* Data:
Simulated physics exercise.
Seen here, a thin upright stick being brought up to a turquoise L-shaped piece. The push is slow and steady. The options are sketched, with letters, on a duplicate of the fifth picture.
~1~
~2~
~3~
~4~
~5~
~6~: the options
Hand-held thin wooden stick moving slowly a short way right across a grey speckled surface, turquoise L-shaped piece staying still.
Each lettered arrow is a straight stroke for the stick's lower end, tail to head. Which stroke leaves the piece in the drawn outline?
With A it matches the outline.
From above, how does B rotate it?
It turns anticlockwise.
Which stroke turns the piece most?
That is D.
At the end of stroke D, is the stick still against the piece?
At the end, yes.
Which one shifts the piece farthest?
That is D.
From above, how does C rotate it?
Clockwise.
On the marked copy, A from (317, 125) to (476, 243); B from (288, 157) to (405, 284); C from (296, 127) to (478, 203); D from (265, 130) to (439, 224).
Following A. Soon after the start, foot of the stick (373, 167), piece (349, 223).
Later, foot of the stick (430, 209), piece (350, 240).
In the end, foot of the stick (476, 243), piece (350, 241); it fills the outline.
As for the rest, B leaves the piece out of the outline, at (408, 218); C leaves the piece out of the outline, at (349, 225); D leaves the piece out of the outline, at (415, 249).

* Set task:
Would you reproduce the material above in full, exactly as given?

* Task answer:
Simulated physics exercise.
Seen here, a thin upright stick being brought up to a turquoise L-shaped piece. The push is slow and steady. The options are sketched, with letters, on a duplicate of the fifth picture.
~1~
~2~
~3~
~4~
~5~
~6~: the options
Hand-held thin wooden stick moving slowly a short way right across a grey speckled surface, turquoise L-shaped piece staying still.
Each lettered arrow is a straight stroke for the stick's lower end, tail to head. Which stroke leaves the piece in the drawn outline?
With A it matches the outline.
From above, how does B rotate it?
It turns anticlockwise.
Which stroke turns the piece most?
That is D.
At the end of stroke D, is the stick still against the piece?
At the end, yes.
Which one shifts the piece farthest?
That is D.
From above, how does C rotate it?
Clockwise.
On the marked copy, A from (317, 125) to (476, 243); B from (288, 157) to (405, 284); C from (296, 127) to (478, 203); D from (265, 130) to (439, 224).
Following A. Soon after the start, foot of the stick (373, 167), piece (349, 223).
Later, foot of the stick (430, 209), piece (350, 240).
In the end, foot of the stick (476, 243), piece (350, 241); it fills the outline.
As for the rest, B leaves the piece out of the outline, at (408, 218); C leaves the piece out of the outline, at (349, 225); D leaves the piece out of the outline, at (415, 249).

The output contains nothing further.